**What you are asked to do**
Repeat, exactly and completely, the entries shown underneath.

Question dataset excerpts
----------

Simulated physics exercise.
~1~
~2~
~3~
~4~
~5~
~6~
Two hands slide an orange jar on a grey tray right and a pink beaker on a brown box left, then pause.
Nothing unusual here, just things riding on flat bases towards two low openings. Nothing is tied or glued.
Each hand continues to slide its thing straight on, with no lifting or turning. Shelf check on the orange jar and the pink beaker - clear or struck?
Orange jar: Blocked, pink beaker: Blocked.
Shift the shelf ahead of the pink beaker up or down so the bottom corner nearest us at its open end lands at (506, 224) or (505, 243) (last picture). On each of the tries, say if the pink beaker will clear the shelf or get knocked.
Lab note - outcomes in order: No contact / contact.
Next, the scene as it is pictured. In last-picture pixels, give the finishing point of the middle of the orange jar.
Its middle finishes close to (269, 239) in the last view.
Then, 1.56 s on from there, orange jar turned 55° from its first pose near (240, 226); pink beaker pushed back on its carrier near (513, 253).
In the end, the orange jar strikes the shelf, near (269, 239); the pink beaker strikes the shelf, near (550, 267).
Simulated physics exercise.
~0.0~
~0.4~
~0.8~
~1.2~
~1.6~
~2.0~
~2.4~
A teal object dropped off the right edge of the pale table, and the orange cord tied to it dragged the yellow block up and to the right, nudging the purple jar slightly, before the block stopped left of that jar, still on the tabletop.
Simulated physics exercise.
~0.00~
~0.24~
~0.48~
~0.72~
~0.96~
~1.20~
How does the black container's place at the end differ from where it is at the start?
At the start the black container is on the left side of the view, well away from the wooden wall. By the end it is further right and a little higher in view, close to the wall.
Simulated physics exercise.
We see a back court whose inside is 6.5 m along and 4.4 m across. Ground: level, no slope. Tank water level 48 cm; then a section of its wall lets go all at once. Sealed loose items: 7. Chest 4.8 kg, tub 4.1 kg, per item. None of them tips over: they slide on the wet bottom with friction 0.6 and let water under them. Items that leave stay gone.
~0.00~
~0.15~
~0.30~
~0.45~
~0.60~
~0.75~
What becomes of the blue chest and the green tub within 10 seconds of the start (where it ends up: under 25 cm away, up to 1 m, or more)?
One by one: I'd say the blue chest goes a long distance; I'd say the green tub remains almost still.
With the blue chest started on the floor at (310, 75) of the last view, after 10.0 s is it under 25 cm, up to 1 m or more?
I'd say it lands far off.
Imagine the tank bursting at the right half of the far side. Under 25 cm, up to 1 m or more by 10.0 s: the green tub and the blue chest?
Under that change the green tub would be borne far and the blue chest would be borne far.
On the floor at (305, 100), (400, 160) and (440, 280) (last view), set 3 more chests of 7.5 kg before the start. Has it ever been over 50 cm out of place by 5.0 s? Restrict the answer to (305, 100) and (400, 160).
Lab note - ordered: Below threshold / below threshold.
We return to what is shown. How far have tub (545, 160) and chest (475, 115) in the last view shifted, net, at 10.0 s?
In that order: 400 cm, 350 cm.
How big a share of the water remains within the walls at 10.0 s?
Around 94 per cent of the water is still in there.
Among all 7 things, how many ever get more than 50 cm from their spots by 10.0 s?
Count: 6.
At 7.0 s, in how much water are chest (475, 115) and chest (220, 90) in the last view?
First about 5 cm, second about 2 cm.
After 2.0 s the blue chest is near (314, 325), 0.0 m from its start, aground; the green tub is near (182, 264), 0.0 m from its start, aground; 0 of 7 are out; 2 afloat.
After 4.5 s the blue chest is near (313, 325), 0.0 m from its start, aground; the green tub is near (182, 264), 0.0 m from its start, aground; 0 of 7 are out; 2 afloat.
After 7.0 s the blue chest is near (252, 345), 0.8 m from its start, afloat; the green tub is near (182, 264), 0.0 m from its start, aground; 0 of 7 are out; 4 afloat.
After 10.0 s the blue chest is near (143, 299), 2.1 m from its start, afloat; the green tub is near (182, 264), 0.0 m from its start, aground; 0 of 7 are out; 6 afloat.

----------

**Completed task**
Simulated physics exercise.
~1~
~2~
~3~
~4~
~5~
~6~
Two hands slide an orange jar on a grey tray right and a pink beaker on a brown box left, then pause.
Nothing unusual here, just things riding on flat bases towards two low openings. Nothing is tied or glued.
Each hand continues to slide its thing straight on, with no lifting or turning. Shelf check on the orange jar and the pink beaker - clear or struck?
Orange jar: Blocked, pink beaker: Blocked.
Shift the shelf ahead of the pink beaker up or down so the bottom corner nearest us at its open end lands at (506, 224) or (505, 243) (last picture). On each of the tries, say if the pink beaker will clear the shelf or get knocked.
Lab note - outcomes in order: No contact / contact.
Next, the scene as it is pictured. In last-picture pixels, give the finishing point of the middle of the orange jar.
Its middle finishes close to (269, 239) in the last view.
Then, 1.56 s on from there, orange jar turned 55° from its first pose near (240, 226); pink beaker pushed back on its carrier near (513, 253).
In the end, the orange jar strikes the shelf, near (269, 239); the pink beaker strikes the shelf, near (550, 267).
Simulated physics exercise.
~0.0~
~0.4~
~0.8~
~1.2~
~1.6~
~2.0~
~2.4~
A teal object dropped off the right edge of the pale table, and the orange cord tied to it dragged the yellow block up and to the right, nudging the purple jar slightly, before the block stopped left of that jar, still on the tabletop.
Simulated physics exercise.
~0.00~
~0.24~
~0.48~
~0.72~
~0.96~
~1.20~
How does the black container's place at the end differ from where it is at the start?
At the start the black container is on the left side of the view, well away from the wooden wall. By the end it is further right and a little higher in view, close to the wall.
Simulated physics exercise.
We see a back court whose inside is 6.5 m along and 4.4 m across. Ground: level, no slope. Tank water level 48 cm; then a section of its wall lets go all at once. Sealed loose items: 7. Chest 4.8 kg, tub 4.1 kg, per item. None of them tips over: they slide on the wet bottom with friction 0.6 and let water under them. Items that leave stay gone.
~0.00~
~0.15~
~0.30~
~0.45~
~0.60~
~0.75~
What becomes of the blue chest and the green tub within 10 seconds of the start (where it ends up: under 25 cm away, up to 1 m, or more)?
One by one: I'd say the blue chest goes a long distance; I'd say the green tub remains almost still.
With the blue chest started on the floor at (310, 75) of the last view, after 10.0 s is it under 25 cm, up to 1 m or more?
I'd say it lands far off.
Imagine the tank bursting at the right half of the far side. Under 25 cm, up to 1 m or more by 10.0 s: the green tub and the blue chest?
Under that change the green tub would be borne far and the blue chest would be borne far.
On the floor at (305, 100), (400, 160) and (440, 280) (last view), set 3 more chests of 7.5 kg before the start. Has it ever been over 50 cm out of place by 5.0 s? Restrict the answer to (305, 100) and (400, 160).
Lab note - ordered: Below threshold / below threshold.
We return to what is shown. How far have tub (545, 160) and chest (475, 115) in the last view shifted, net, at 10.0 s?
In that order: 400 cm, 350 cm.
How big a share of the water remains within the walls at 10.0 s?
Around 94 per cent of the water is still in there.
Among all 7 things, how many ever get more than 50 cm from their spots by 10.0 s?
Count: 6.
At 7.0 s, in how much water are chest (475, 115) and chest (220, 90) in the last view?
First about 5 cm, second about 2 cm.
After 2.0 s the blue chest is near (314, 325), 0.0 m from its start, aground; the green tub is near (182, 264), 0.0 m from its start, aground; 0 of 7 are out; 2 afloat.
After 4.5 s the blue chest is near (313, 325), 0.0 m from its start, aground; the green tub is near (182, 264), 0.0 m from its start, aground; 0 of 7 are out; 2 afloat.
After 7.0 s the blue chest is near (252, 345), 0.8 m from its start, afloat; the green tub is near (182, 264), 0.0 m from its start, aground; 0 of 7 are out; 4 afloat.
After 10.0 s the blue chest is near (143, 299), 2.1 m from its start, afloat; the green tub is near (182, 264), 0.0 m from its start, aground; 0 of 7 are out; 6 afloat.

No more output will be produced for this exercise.